> **Work to complete**: Show, in full, each line of the data that contains "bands".

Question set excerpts

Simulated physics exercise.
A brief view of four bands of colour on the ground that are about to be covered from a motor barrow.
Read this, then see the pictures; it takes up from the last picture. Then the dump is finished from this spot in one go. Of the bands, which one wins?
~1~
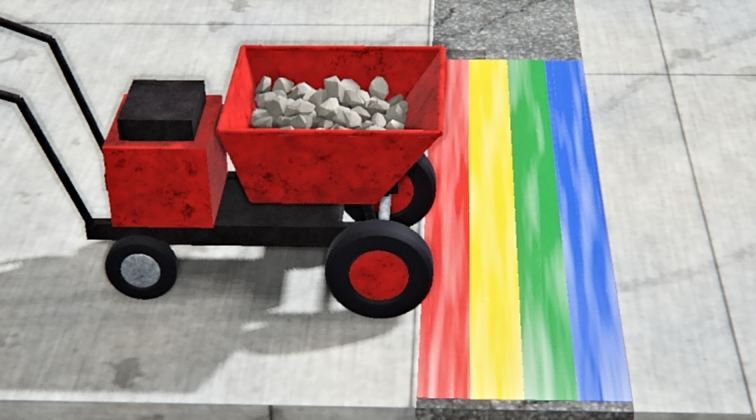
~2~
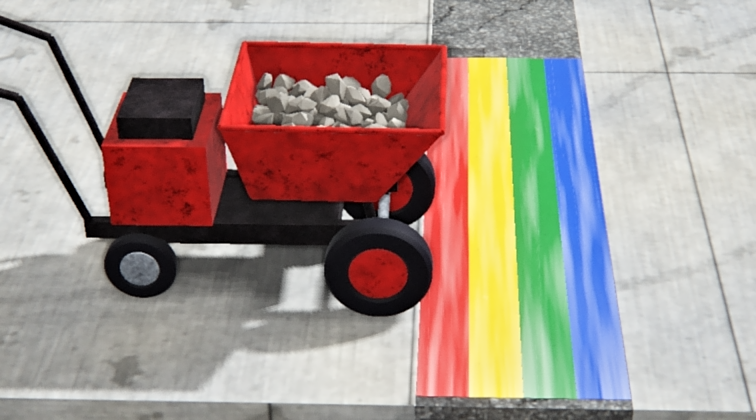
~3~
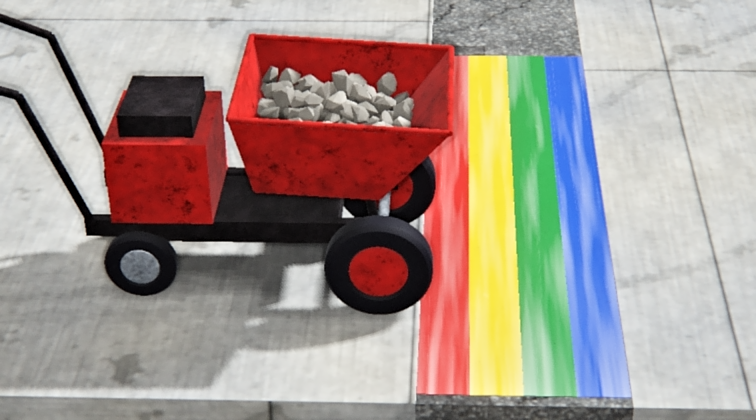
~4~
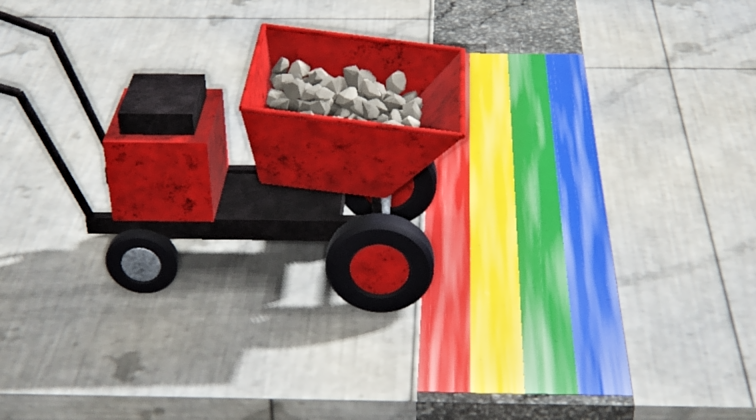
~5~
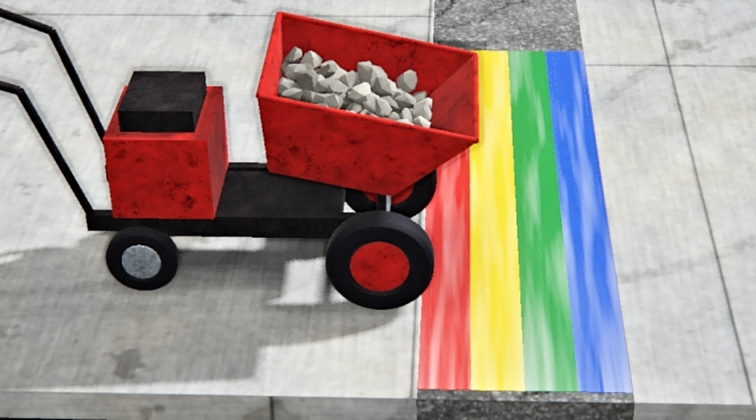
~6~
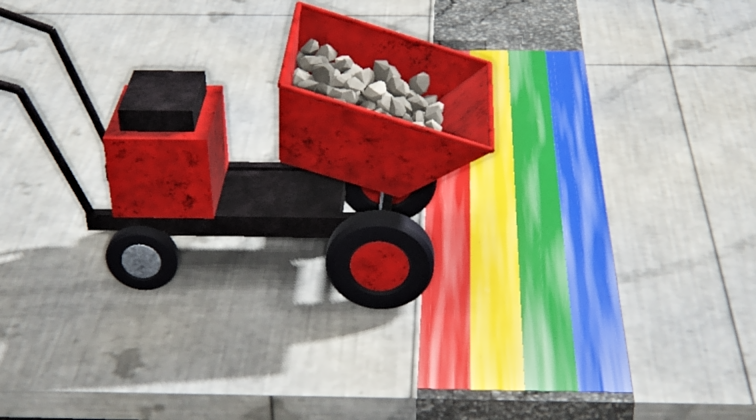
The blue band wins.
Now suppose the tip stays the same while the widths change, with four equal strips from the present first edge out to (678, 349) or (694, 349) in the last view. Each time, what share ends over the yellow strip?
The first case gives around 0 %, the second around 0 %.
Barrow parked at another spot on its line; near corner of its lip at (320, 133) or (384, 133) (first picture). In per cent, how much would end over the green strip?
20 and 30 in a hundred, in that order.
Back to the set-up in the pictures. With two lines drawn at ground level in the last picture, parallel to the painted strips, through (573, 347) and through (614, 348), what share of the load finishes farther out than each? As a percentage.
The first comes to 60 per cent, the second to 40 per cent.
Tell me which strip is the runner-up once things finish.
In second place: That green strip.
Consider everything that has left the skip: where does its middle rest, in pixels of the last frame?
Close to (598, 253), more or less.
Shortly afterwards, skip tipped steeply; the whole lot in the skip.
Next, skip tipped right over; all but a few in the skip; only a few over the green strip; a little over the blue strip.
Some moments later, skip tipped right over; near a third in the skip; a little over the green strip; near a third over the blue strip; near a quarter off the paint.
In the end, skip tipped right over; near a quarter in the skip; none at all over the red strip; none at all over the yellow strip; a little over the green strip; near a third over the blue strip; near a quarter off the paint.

...

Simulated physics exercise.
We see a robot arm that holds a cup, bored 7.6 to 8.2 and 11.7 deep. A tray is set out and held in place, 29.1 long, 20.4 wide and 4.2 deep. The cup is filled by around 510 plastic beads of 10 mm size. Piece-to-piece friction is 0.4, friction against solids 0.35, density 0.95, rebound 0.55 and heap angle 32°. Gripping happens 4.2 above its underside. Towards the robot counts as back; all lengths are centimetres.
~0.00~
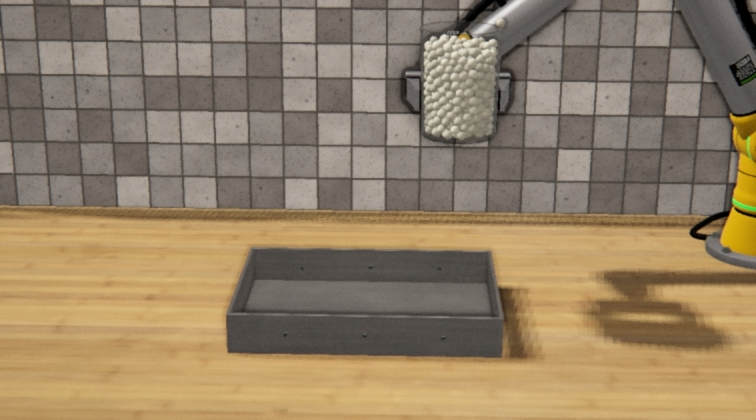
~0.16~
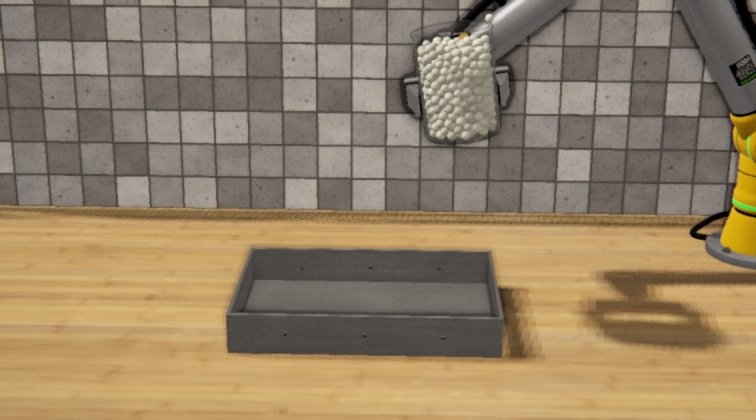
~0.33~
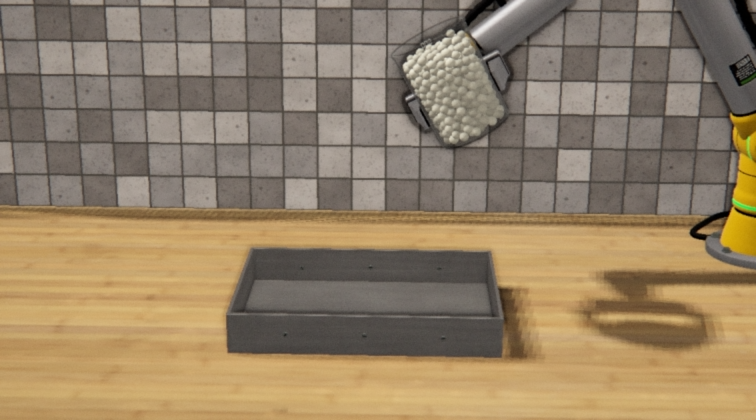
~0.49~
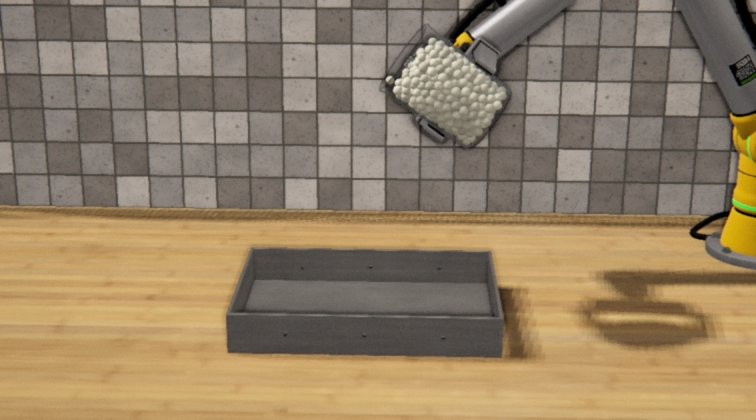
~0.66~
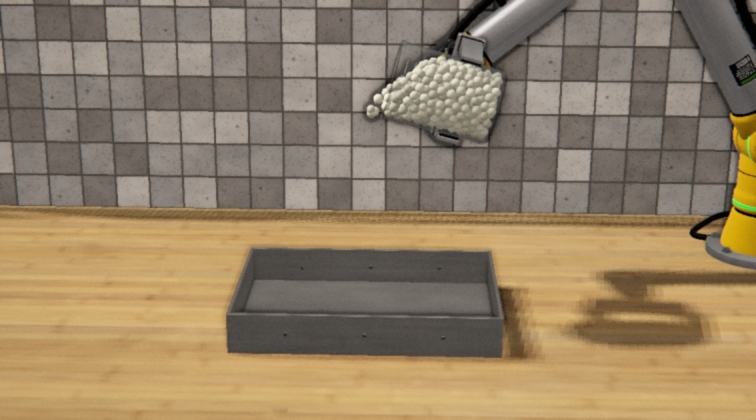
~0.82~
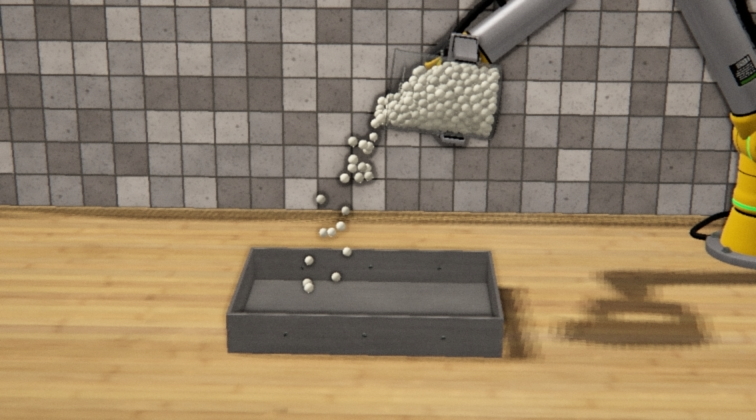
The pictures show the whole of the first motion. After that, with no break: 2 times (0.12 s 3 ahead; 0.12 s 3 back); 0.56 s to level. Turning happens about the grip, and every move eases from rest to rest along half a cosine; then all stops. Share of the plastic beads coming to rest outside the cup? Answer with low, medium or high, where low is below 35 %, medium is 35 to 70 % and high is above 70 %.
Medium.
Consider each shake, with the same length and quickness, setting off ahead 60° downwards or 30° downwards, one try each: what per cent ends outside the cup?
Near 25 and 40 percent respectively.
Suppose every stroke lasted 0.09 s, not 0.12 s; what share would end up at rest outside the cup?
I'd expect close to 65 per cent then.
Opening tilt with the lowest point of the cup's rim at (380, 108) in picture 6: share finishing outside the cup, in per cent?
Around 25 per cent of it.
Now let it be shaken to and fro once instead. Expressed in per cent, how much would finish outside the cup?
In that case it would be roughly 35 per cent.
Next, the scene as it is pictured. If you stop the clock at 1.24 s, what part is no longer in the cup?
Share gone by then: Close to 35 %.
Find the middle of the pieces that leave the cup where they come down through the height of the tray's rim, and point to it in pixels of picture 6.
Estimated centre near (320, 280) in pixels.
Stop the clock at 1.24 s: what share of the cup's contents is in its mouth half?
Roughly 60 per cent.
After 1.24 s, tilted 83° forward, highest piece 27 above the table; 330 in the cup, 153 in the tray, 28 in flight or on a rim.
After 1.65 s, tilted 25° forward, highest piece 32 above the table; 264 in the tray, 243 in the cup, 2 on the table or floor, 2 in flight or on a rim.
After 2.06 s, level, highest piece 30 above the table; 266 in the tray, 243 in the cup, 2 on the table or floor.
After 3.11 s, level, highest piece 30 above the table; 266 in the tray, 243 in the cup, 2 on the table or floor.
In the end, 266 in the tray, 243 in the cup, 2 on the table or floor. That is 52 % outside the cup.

> **Response to the task**:
A brief view of four bands of colour on the ground that are about to be covered from a motor barrow.
Read this, then see the pictures; it takes up from the last picture. Then the dump is finished from this spot in one go. Of the bands, which one wins?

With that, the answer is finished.